◆ Directions
Make an exact copy of the data below, leaving out every picture.

══════

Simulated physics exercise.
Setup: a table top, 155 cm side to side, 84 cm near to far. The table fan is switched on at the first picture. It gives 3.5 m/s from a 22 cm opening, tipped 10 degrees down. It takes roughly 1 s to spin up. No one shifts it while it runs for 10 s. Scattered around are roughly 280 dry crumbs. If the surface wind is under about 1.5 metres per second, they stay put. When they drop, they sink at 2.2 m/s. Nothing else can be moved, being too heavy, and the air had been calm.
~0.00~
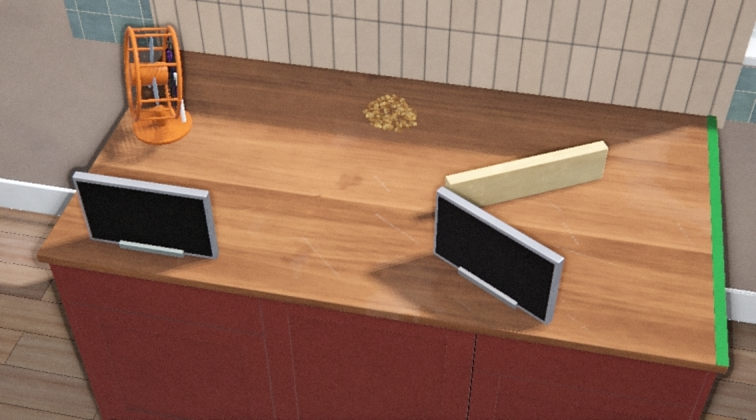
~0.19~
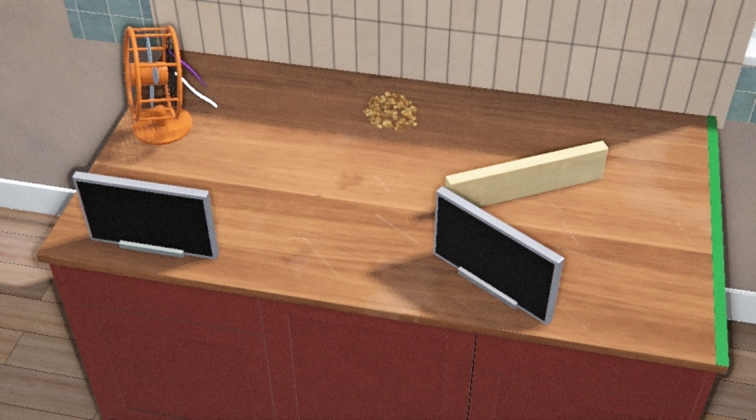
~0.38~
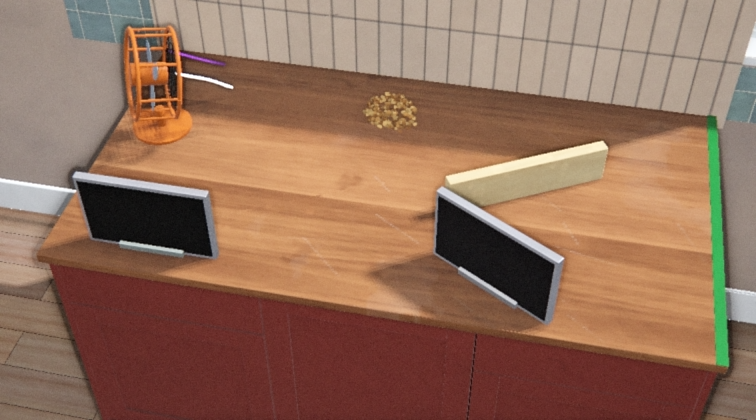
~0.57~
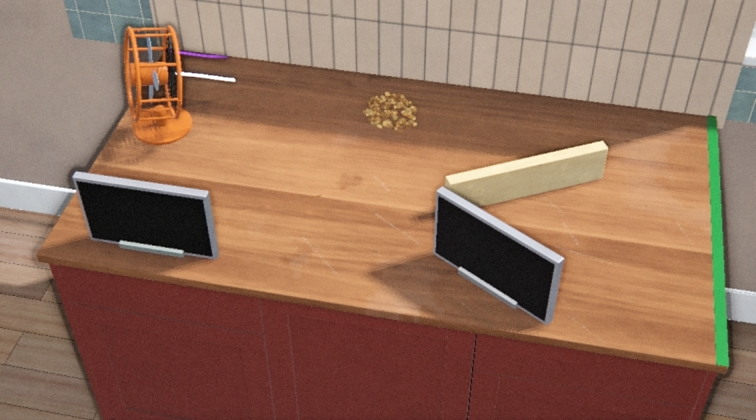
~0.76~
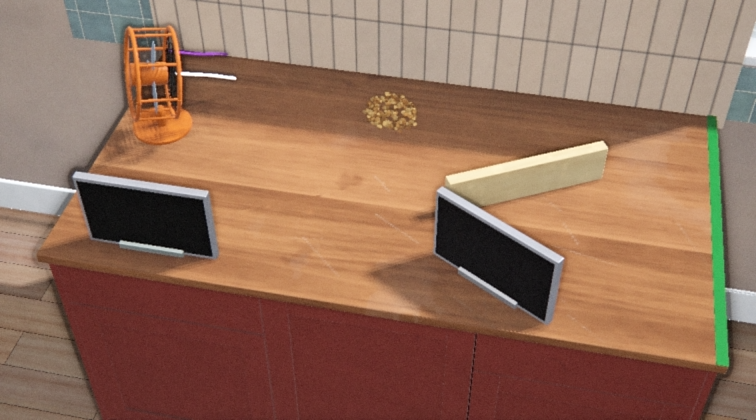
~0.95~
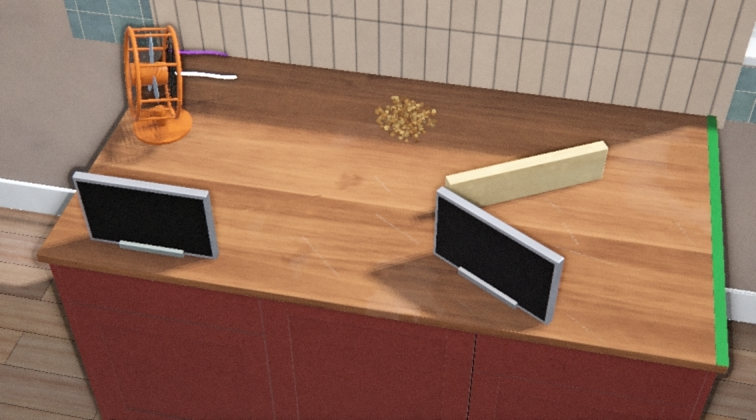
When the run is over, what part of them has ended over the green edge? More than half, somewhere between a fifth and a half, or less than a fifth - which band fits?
The band that fits is more than half.
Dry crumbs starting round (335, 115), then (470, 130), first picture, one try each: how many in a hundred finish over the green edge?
First try about 50 per cent, second about 90 per cent.
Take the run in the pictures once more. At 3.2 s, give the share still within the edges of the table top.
I'd say close to 40 % are still there.
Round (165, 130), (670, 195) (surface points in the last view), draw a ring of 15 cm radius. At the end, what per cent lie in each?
First spot about 0 %, second about 15 %.
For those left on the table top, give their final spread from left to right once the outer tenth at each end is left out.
Looks like some 40 cm to me.
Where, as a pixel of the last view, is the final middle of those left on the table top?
(572, 173).
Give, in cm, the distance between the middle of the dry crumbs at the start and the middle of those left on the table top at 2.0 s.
Roughly 60 cm.
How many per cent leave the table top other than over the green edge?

══════

◆ Expected output
Simulated physics exercise.
Setup: a table top, 155 cm side to side, 84 cm near to far. The table fan is switched on at the first picture. It gives 3.5 m/s from a 22 cm opening, tipped 10 degrees down. It takes roughly 1 s to spin up. No one shifts it while it runs for 10 s. Scattered around are roughly 280 dry crumbs. If the surface wind is under about 1.5 metres per second, they stay put. When they drop, they sink at 2.2 m/s. Nothing else can be moved, being too heavy, and the air had been calm.
~0.00~
~0.19~
~0.38~
~0.57~
~0.76~
~0.95~
When the run is over, what part of them has ended over the green edge? More than half, somewhere between a fifth and a half, or less than a fifth - which band fits?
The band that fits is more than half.
Dry crumbs starting round (335, 115), then (470, 130), first picture, one try each: how many in a hundred finish over the green edge?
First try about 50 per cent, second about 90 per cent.
Take the run in the pictures once more. At 3.2 s, give the share still within the edges of the table top.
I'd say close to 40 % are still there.
Round (165, 130), (670, 195) (surface points in the last view), draw a ring of 15 cm radius. At the end, what per cent lie in each?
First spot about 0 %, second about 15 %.
For those left on the table top, give their final spread from left to right once the outer tenth at each end is left out.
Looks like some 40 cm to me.
Where, as a pixel of the last view, is the final middle of those left on the table top?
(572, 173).
Give, in cm, the distance between the middle of the dry crumbs at the start and the middle of those left on the table top at 2.0 s.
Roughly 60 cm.
How many per cent leave the table top other than over the green edge?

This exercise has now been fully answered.